+++ RECORDS FOR THIS EXERCISE

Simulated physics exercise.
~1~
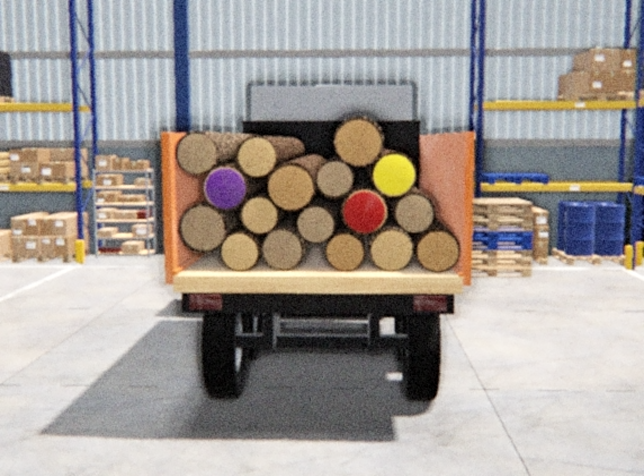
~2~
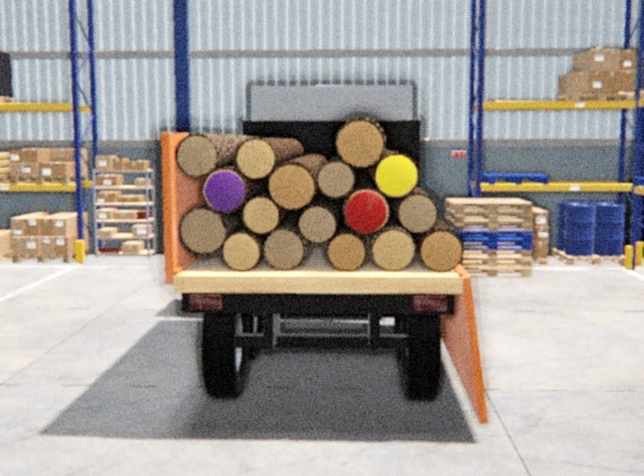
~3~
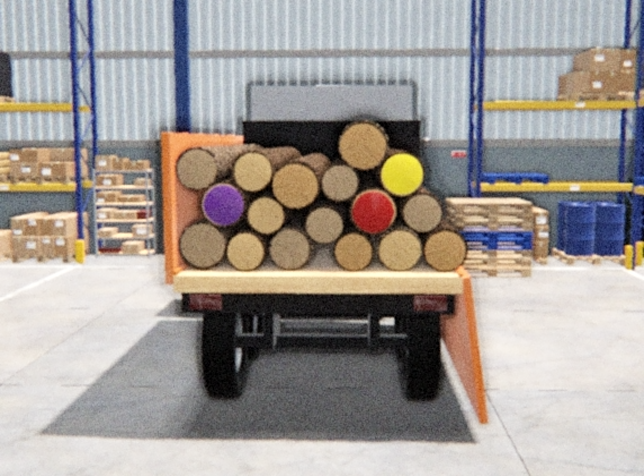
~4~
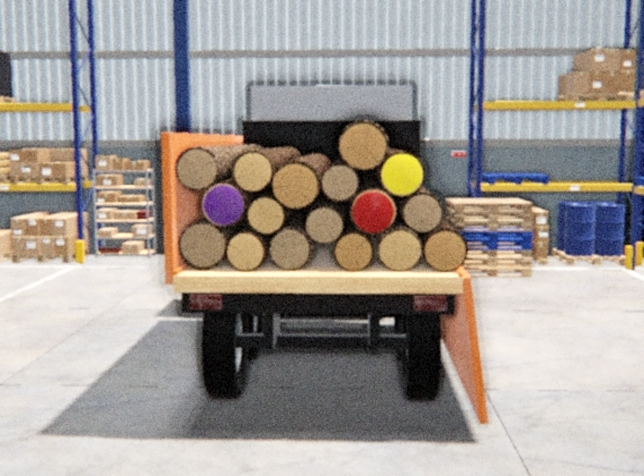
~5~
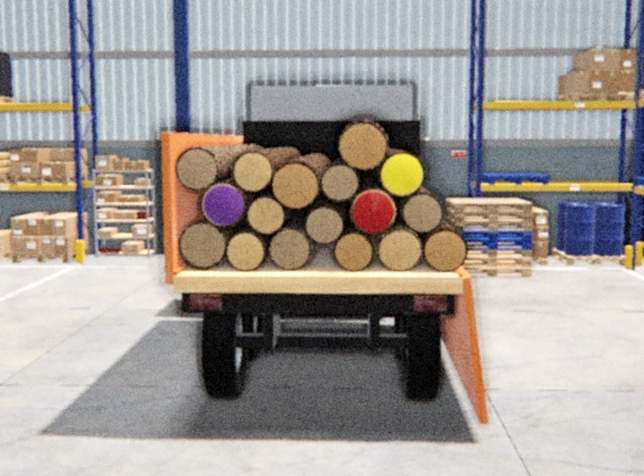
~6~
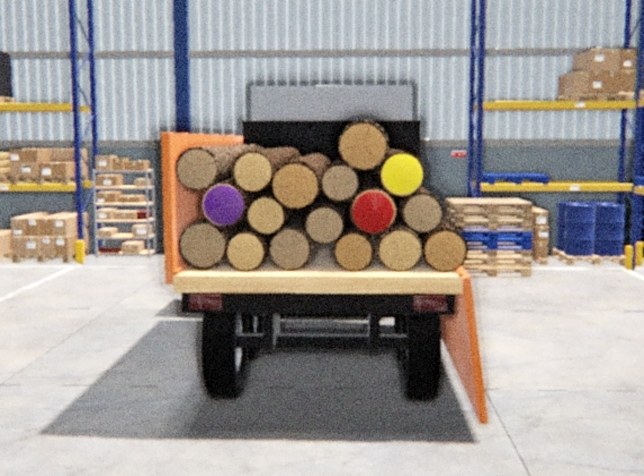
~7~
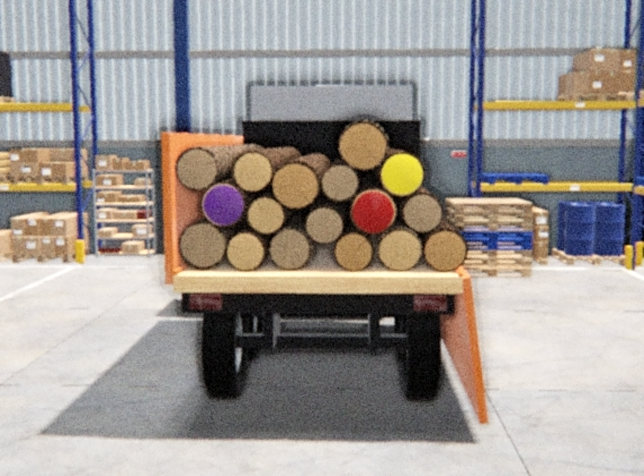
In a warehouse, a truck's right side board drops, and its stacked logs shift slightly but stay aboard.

++++++
+++ RECORDS FOR THIS EXERCISE

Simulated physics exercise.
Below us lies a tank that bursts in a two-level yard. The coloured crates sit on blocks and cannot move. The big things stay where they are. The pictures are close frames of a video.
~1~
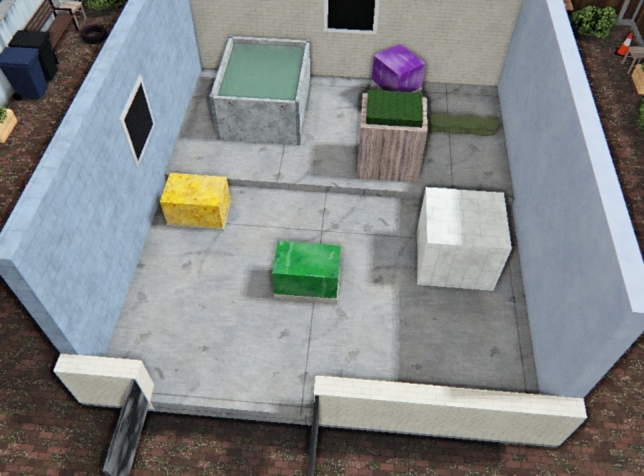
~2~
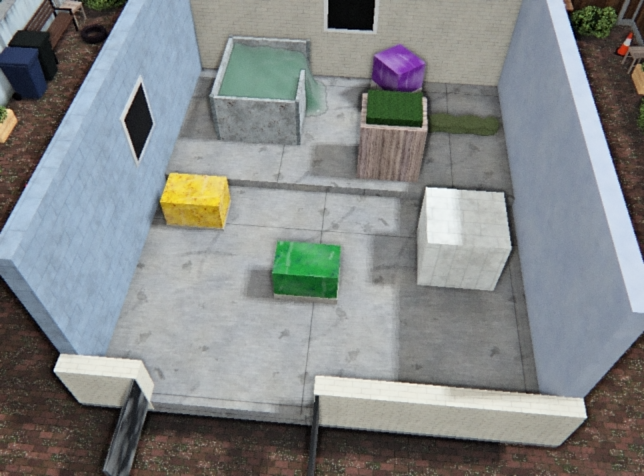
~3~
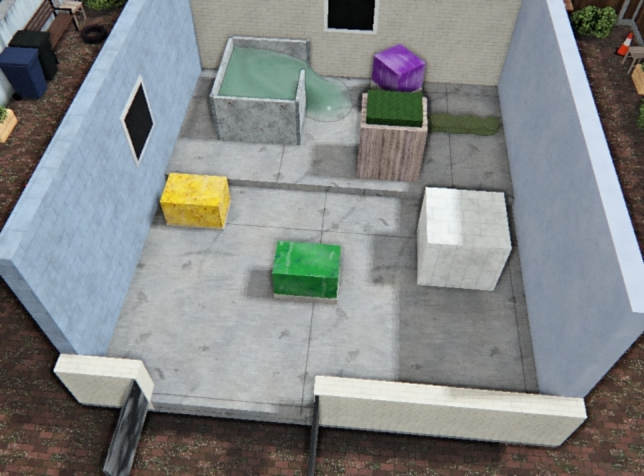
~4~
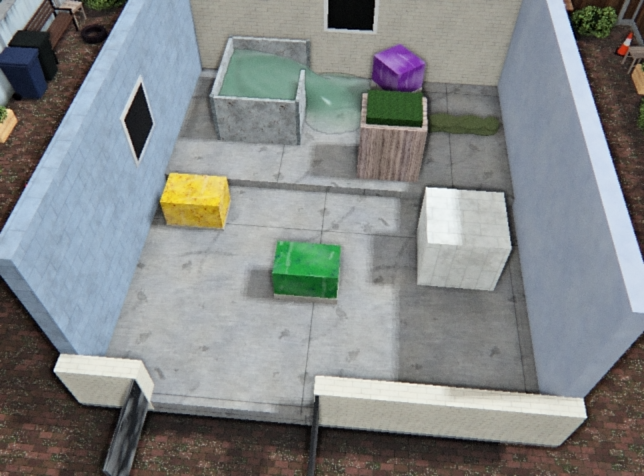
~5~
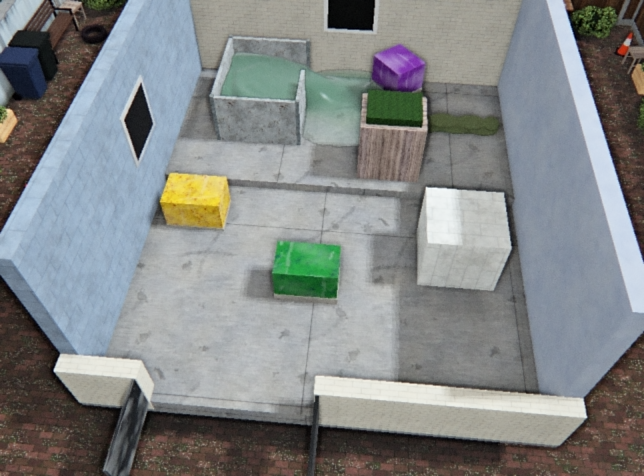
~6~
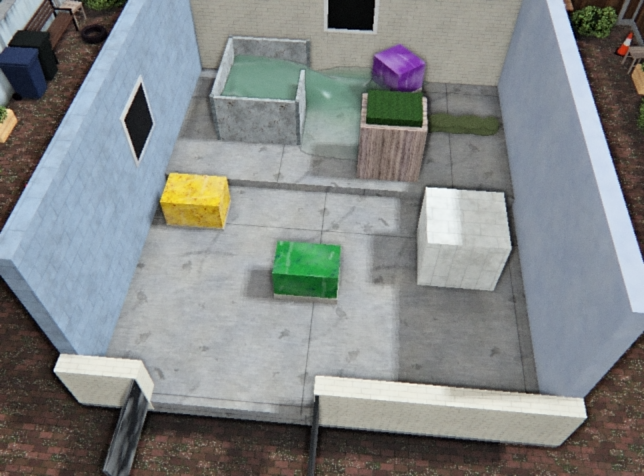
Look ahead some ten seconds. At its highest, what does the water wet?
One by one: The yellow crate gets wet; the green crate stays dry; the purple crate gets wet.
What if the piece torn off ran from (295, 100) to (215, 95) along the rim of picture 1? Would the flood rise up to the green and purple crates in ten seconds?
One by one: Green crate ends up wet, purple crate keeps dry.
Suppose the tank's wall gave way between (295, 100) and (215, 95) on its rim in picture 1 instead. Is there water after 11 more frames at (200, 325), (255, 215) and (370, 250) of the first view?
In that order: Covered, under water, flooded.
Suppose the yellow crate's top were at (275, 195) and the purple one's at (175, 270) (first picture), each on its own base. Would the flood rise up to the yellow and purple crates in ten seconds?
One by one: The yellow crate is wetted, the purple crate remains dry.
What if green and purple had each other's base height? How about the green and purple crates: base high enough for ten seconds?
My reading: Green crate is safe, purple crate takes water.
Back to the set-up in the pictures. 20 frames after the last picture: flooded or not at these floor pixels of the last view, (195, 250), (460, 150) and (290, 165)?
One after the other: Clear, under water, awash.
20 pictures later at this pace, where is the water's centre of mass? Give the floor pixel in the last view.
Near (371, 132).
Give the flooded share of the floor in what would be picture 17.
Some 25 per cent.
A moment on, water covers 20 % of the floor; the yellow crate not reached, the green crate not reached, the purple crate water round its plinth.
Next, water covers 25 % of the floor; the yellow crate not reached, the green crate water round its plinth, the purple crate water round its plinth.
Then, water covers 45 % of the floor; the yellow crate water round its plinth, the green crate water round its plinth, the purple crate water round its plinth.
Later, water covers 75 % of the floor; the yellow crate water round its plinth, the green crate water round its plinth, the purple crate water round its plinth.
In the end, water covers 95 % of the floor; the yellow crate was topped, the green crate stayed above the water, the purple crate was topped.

++++++
+++ RECORDS FOR THIS EXERCISE

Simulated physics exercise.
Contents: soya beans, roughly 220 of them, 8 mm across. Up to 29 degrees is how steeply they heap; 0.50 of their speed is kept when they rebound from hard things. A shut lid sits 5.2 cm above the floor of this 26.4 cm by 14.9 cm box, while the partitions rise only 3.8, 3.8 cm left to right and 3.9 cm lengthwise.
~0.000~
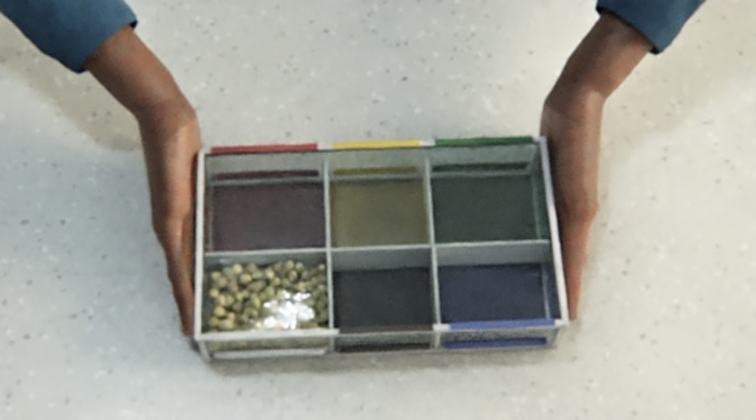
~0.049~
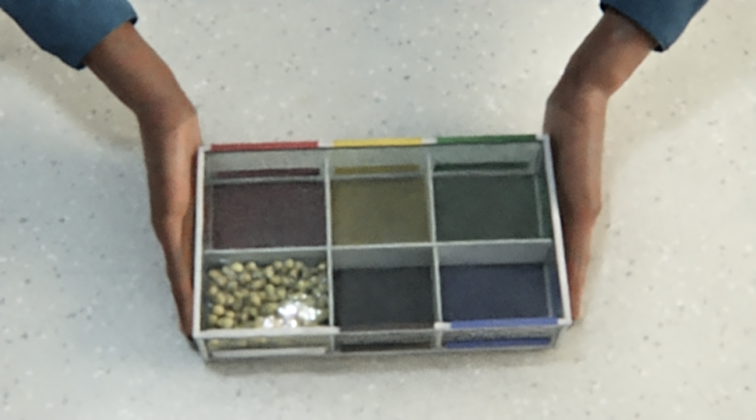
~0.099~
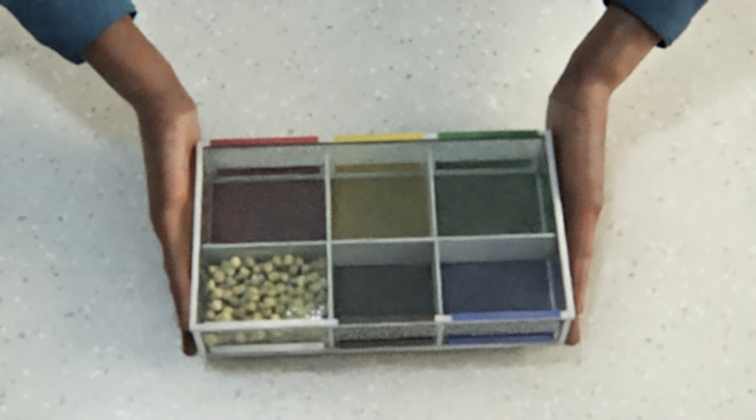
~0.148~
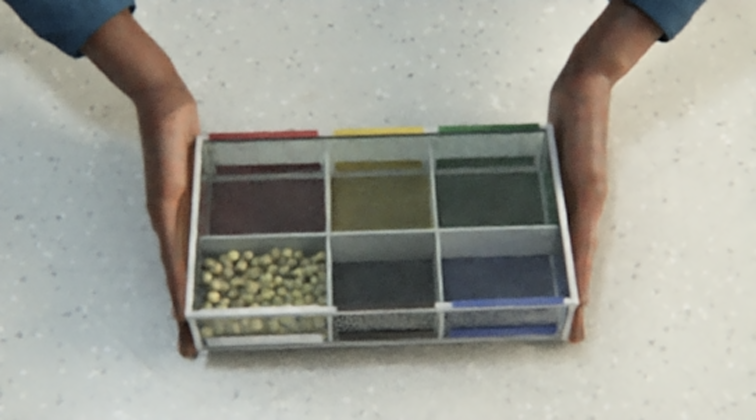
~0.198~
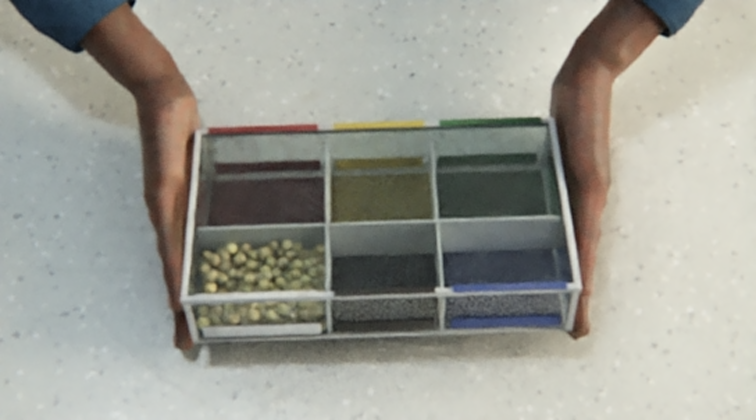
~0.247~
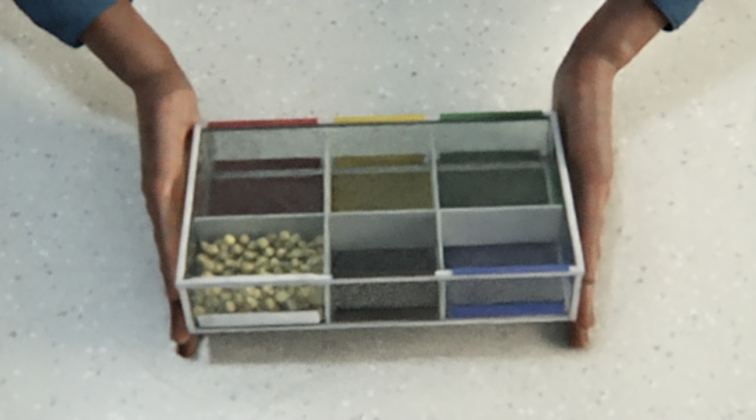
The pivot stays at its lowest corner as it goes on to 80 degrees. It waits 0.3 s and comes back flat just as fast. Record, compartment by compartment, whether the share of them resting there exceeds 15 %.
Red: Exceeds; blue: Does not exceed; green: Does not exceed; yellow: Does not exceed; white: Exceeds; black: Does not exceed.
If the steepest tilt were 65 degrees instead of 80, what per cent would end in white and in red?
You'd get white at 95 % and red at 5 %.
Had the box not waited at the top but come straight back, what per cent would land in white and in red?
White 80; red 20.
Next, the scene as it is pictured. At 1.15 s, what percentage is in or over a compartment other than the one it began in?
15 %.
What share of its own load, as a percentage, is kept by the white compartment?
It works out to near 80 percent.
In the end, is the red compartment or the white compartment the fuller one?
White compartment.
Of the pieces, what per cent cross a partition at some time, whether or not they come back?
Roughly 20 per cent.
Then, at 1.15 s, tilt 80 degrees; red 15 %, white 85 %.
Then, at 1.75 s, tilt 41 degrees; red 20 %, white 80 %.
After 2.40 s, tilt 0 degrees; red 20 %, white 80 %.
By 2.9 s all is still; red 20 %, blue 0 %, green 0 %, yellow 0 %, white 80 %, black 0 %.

++++++

WHAT IS EXPECTED: Say how many lines above hold the word "things", giving only the count.

FINAL RESULT: 2